## TASK DETAILS
All of the data should be output character for character, except the pictures.

## PROVIDED DATA
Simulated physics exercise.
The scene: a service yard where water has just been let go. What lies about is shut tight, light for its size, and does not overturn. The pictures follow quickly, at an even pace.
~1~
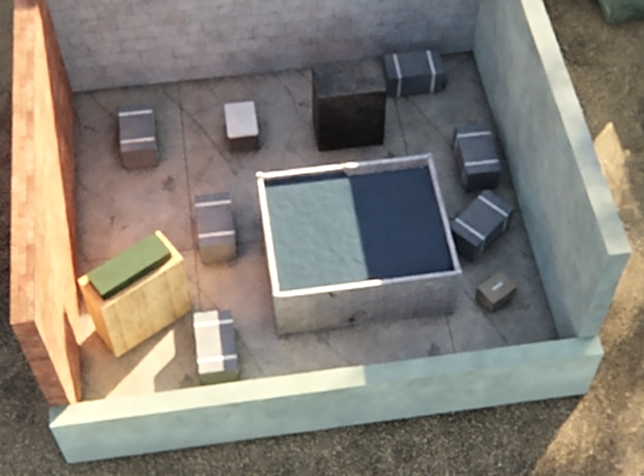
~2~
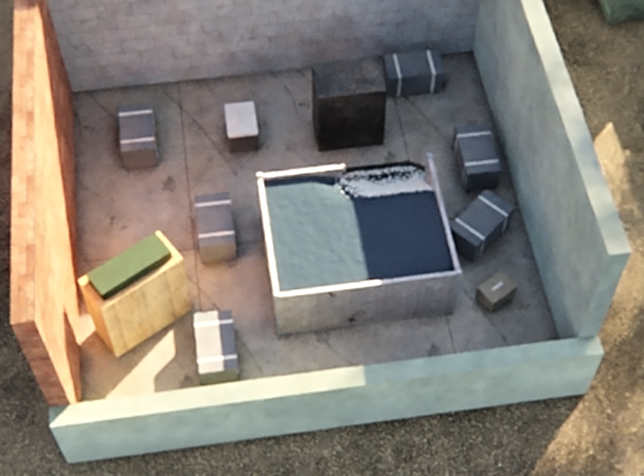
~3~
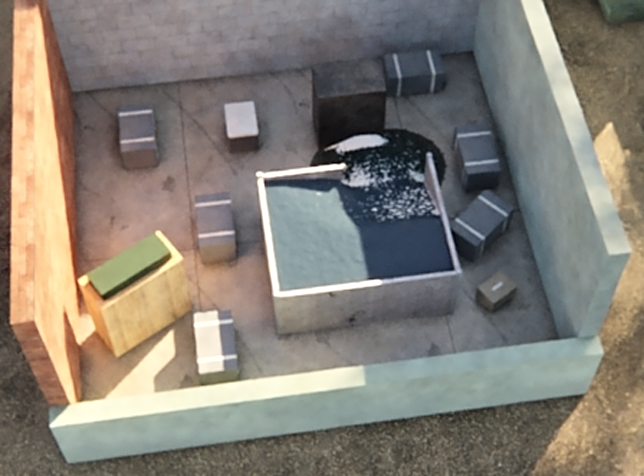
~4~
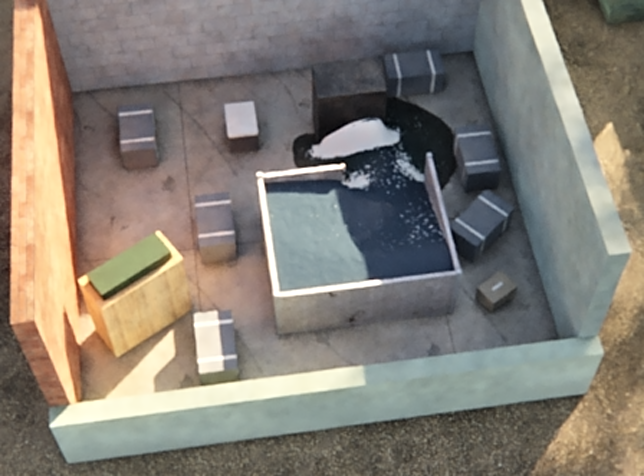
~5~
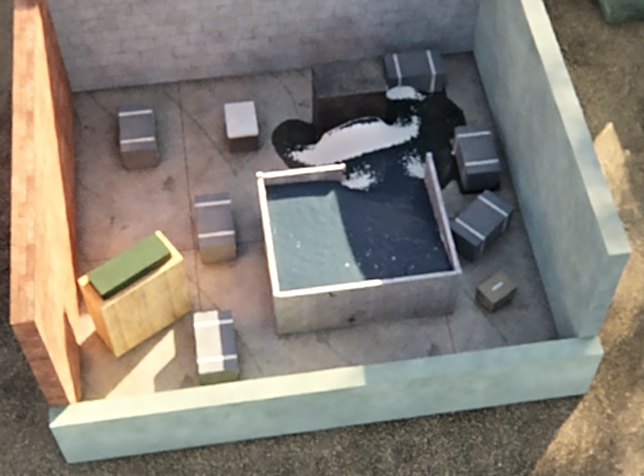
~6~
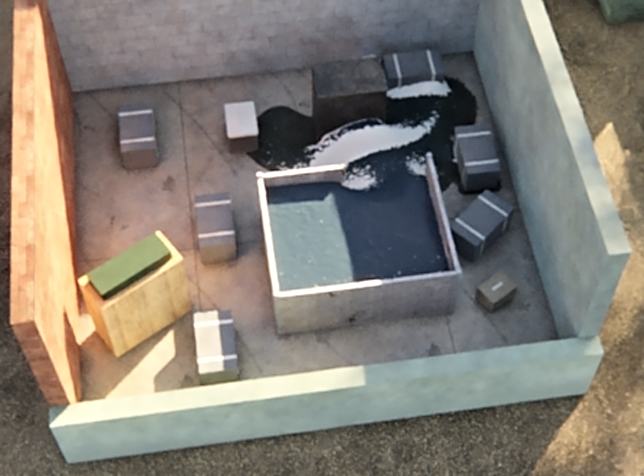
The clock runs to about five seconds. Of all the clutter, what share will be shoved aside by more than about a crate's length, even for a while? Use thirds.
It is between one and two thirds.
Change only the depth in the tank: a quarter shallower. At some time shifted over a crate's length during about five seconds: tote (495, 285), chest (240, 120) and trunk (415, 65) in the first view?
One after the other: Short of that, pushed that far, yes.
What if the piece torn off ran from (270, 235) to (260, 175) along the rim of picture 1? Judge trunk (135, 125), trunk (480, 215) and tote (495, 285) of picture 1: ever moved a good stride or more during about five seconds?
As listed: That far or more, never so far, short of that.
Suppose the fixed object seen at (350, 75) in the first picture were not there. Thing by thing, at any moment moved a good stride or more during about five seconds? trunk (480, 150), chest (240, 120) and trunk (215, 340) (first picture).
In turn: That far or more, pushed that far, not that far.
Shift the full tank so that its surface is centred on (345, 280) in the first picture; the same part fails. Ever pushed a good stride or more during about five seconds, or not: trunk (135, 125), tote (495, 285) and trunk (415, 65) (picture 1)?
In turn: Swept aside, short of that, shifted that much.
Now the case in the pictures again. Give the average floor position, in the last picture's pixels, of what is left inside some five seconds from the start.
Roughly at (275, 231).
A moment on, 0 of 8 are well off their spots; 0 afloat.
Next, 2 of 8 are well off their spots; 0 afloat.
Later, 2 of 8 are well off their spots; 2 afloat.
In the end, 5 of 8 are well off their spots, and 5 have been at some point; 4 afloat.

## WORKED ANSWER
Simulated physics exercise.
The scene: a service yard where water has just been let go. What lies about is shut tight, light for its size, and does not overturn. The pictures follow quickly, at an even pace.
~1~
~2~
~3~
~4~
~5~
~6~
The clock runs to about five seconds. Of all the clutter, what share will be shoved aside by more than about a crate's length, even for a while? Use thirds.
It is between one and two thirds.
Change only the depth in the tank: a quarter shallower. At some time shifted over a crate's length during about five seconds: tote (495, 285), chest (240, 120) and trunk (415, 65) in the first view?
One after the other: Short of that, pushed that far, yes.
What if the piece torn off ran from (270, 235) to (260, 175) along the rim of picture 1? Judge trunk (135, 125), trunk (480, 215) and tote (495, 285) of picture 1: ever moved a good stride or more during about five seconds?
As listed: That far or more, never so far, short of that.
Suppose the fixed object seen at (350, 75) in the first picture were not there. Thing by thing, at any moment moved a good stride or more during about five seconds? trunk (480, 150), chest (240, 120) and trunk (215, 340) (first picture).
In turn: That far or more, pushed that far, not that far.
Shift the full tank so that its surface is centred on (345, 280) in the first picture; the same part fails. Ever pushed a good stride or more during about five seconds, or not: trunk (135, 125), tote (495, 285) and trunk (415, 65) (picture 1)?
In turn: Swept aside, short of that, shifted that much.
Now the case in the pictures again. Give the average floor position, in the last picture's pixels, of what is left inside some five seconds from the start.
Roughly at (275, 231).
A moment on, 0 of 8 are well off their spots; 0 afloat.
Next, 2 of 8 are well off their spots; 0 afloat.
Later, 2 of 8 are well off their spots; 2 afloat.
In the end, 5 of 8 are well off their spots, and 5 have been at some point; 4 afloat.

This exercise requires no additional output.